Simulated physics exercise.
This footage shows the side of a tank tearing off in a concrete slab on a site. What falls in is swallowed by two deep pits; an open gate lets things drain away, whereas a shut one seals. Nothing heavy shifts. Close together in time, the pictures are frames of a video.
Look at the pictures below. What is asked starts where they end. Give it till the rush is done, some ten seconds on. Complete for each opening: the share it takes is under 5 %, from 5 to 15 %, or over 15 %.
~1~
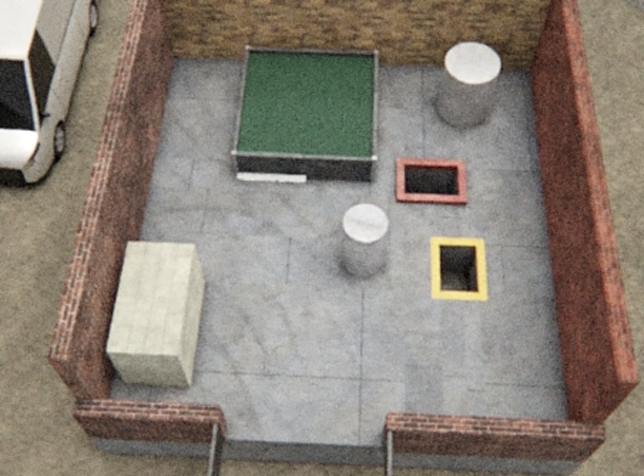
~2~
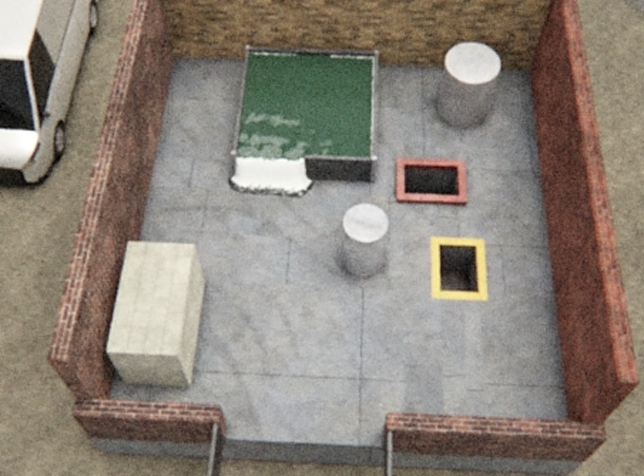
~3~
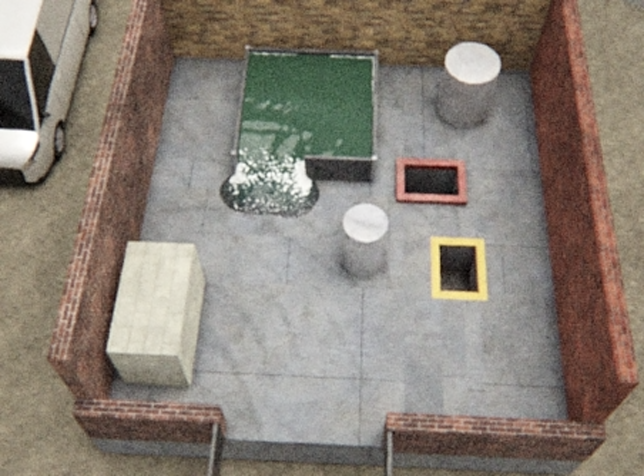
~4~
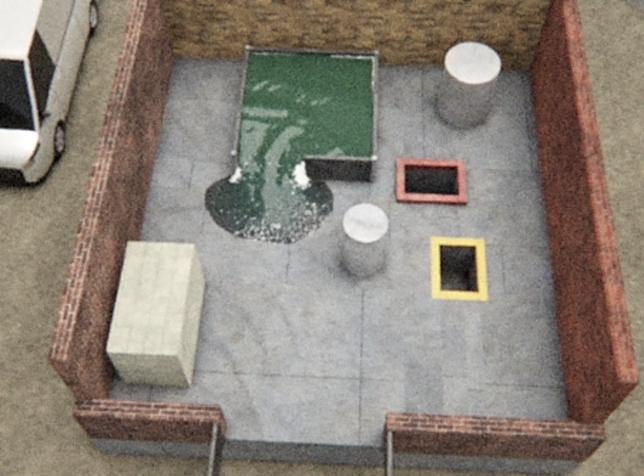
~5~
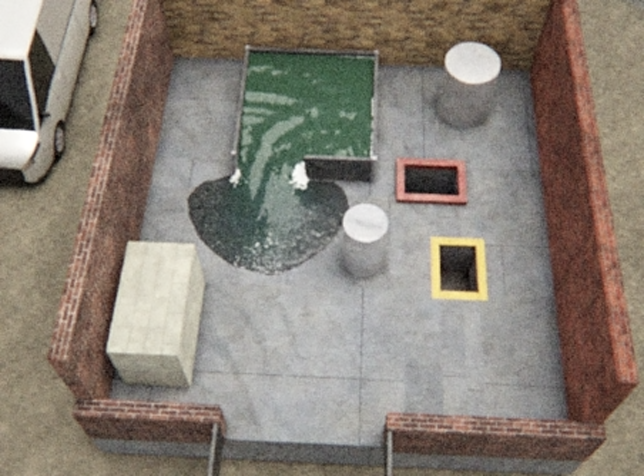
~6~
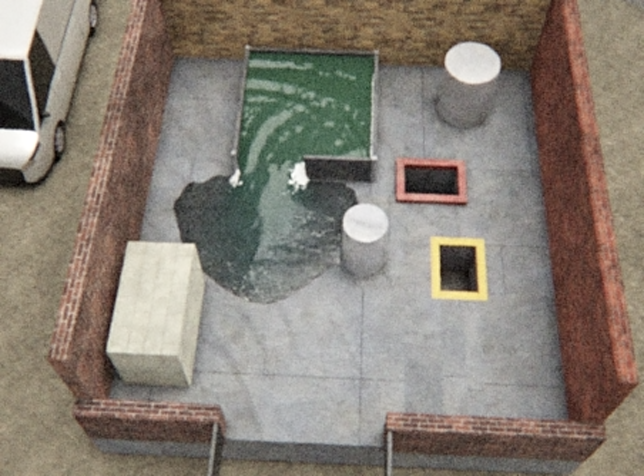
The share the gate takes is over 15 %; the share the yellow pit takes is under 5 %; the share the red pit takes is under 5 %.
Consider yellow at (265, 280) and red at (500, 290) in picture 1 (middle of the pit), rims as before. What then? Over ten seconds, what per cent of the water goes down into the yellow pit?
Parts in a hundred: Yellow 25.
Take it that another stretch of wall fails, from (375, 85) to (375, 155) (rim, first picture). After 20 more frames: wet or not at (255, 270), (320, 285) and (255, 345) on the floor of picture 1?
First spot spared, second spot spared, third spot spared.
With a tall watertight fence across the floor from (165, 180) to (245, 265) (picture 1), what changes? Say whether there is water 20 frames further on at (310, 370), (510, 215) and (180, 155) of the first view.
In order: Wet; dry; wet.
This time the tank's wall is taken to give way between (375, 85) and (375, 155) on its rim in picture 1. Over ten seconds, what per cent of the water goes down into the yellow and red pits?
I'd say the yellow pit gets around 10 percent and the red pit around 15 percent.
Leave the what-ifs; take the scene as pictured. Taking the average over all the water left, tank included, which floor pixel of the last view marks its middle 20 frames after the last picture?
Roughly at (281, 190).
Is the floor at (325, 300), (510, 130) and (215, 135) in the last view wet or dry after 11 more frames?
One by one: Waterlogged / left dry / left dry.
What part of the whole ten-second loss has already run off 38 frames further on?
Share gone: About 65 %.
A moment on, water covers 25 % of the floor; the gate 0 %, the yellow pit 0 %, the red pit 0 %.
Next, water covers 35 % of the floor; the gate 2 %, the yellow pit 0 %, the red pit 0 %.
Then, water covers 45 % of the floor; the gate 10 %, the yellow pit 0 %, the red pit 0 %.
Later, water covers 60 % of the floor; the gate 24 %, the yellow pit 0 %, the red pit 0 %.
In the end, water covers 70 % of the floor; the gate 36 %, the yellow pit 1 %, the red pit 0 %.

* [Set problem]
Starting at the top of the data above, repeat every line exactly until the line containing "This footage shows" has been given, then stop.

* [Output for this exercise]
Simulated physics exercise.
This footage shows the side of a tank tearing off in a concrete slab on a site. What falls in is swallowed by two deep pits; an open gate lets things drain away, whereas a shut one seals. Nothing heavy shifts. Close together in time, the pictures are frames of a video.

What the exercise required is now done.